*Your objective*:
Extract the full listing verbatim and drop any pictures from your copy.

* * *

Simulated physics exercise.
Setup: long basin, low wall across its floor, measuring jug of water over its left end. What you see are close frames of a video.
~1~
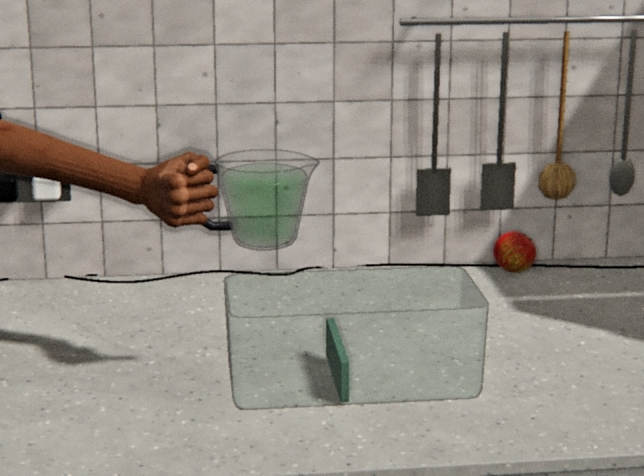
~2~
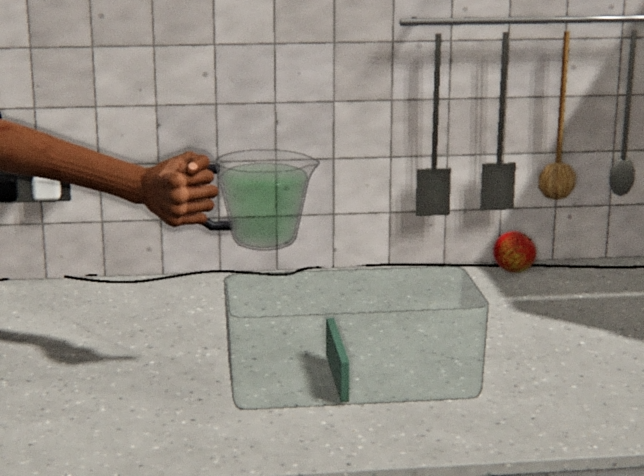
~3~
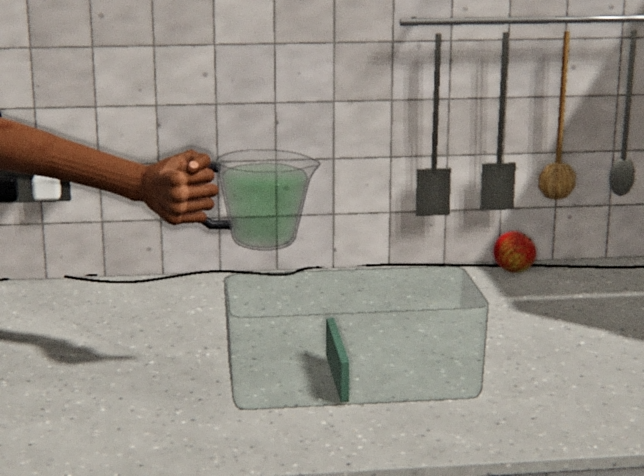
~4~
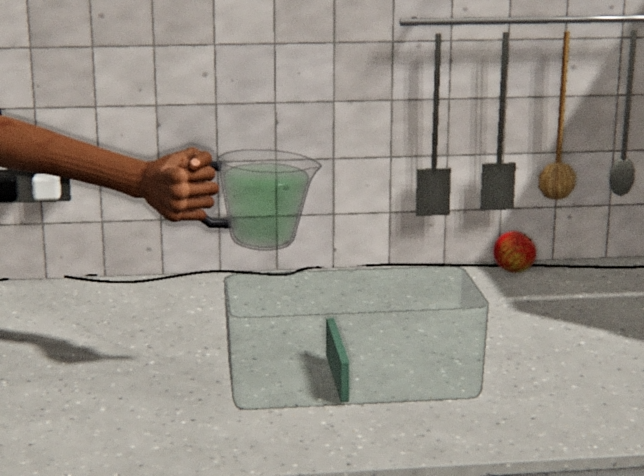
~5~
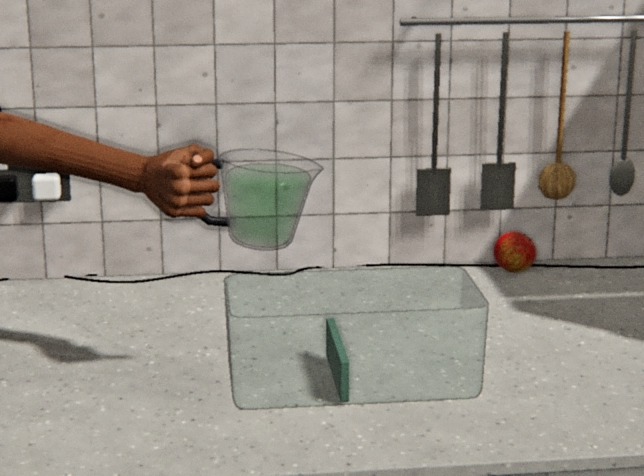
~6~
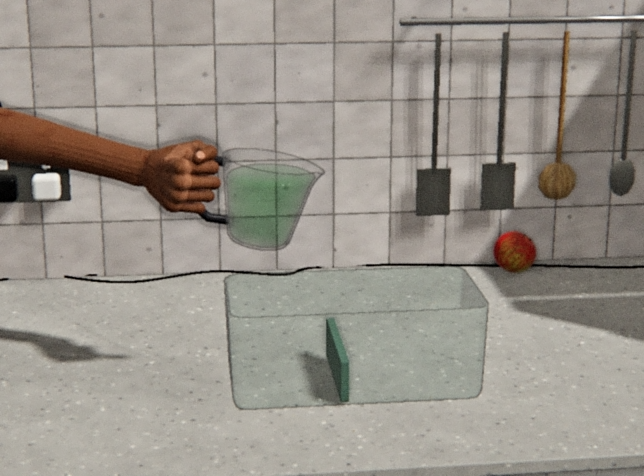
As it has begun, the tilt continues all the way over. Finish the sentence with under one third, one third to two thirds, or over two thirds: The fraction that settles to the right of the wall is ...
The fraction that settles to the right of the wall is over two thirds.
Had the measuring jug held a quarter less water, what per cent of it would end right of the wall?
About 90 in a hundred.
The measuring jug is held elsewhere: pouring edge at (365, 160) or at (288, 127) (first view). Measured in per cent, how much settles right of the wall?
100 %, 75 %.
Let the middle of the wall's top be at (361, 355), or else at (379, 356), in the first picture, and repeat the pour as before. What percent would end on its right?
The first placement leaves close to 75 per cent, the second close to 45 per cent.
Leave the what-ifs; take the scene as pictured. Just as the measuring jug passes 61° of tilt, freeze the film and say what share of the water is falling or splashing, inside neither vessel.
Roughly 20 in a hundred.
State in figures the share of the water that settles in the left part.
Near 5 in a hundred.
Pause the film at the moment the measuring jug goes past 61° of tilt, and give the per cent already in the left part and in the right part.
The left part holds close to 0 per cent, the right part close to 10.
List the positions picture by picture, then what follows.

* * *

*Exercise solution*:
Simulated physics exercise.
Setup: long basin, low wall across its floor, measuring jug of water over its left end. What you see are close frames of a video.
~1~
~2~
~3~
~4~
~5~
~6~
As it has begun, the tilt continues all the way over. Finish the sentence with under one third, one third to two thirds, or over two thirds: The fraction that settles to the right of the wall is ...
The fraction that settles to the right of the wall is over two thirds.
Had the measuring jug held a quarter less water, what per cent of it would end right of the wall?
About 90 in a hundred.
The measuring jug is held elsewhere: pouring edge at (365, 160) or at (288, 127) (first view). Measured in per cent, how much settles right of the wall?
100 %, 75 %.
Let the middle of the wall's top be at (361, 355), or else at (379, 356), in the first picture, and repeat the pour as before. What percent would end on its right?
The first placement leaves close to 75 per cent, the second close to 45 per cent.
Leave the what-ifs; take the scene as pictured. Just as the measuring jug passes 61° of tilt, freeze the film and say what share of the water is falling or splashing, inside neither vessel.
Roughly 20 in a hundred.
State in figures the share of the water that settles in the left part.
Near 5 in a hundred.
Pause the film at the moment the measuring jug goes past 61° of tilt, and give the per cent already in the left part and in the right part.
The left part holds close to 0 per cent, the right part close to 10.
List the positions picture by picture, then what follows.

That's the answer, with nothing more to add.